# TASK GOAL
Omit all images. Transcribe the rest of the material below exactly.

# RECORDED DATA
···

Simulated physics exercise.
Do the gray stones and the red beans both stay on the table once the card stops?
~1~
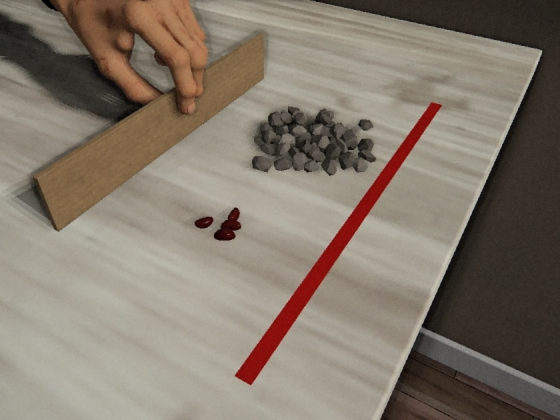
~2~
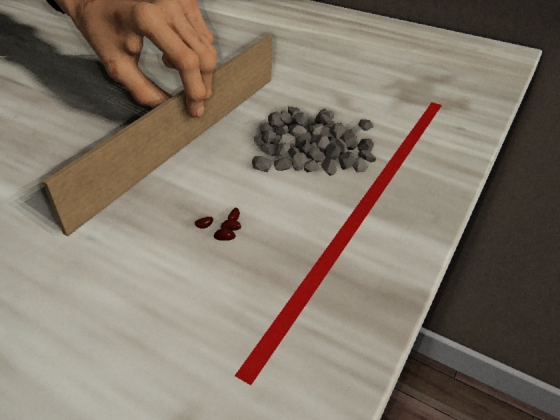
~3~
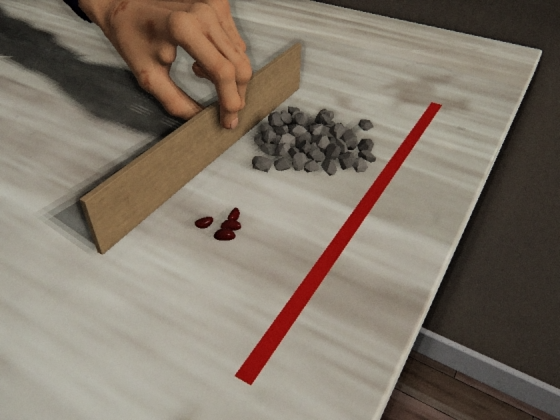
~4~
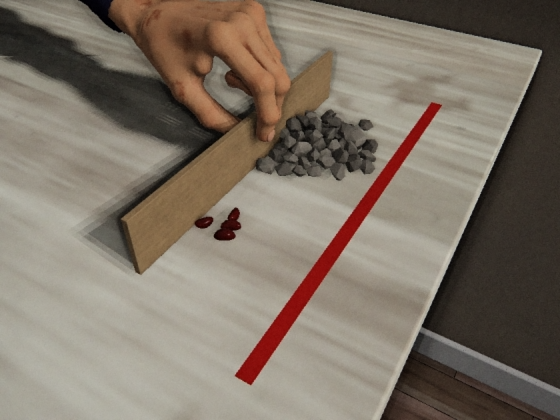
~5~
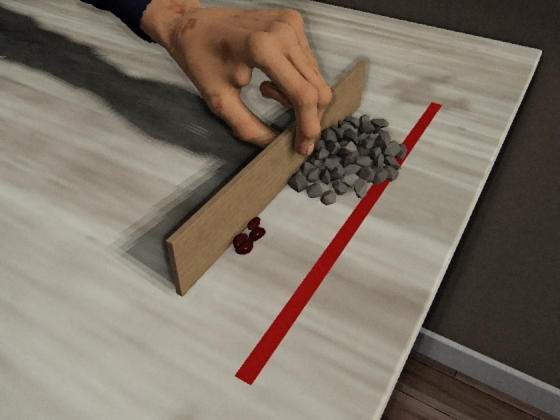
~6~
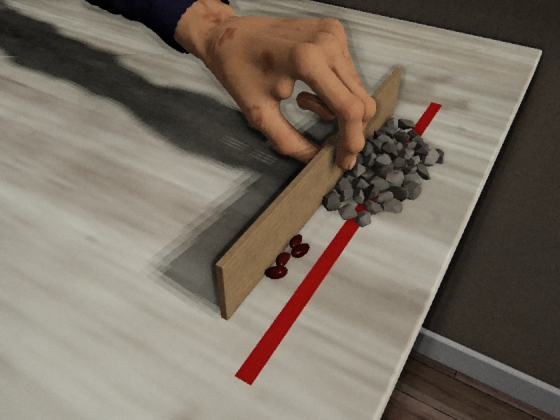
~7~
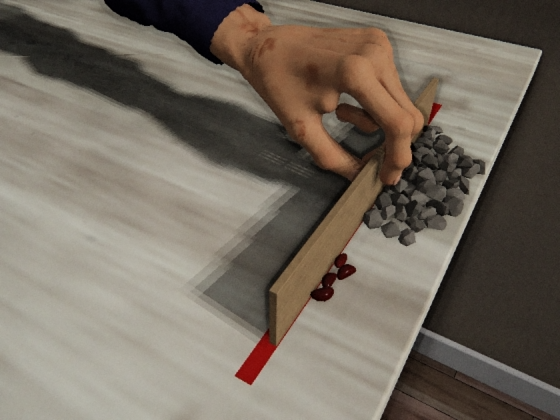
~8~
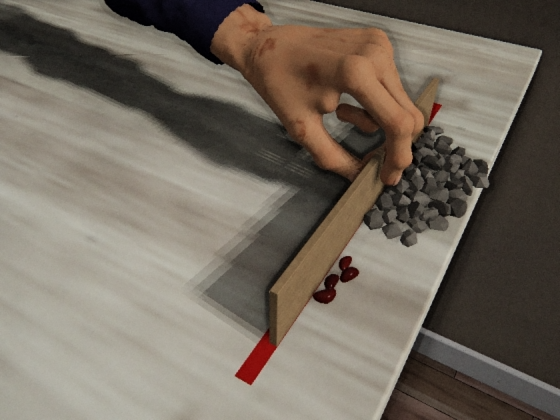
Yes, both groups stay on the table. The card stops at the red tape with the stones near the edge and the beans just past the tape.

···

# WRITTEN SOLUTION
Simulated physics exercise.
Do the gray stones and the red beans both stay on the table once the card stops?
~1~
~2~
~3~
~4~
~5~
~6~
~7~
~8~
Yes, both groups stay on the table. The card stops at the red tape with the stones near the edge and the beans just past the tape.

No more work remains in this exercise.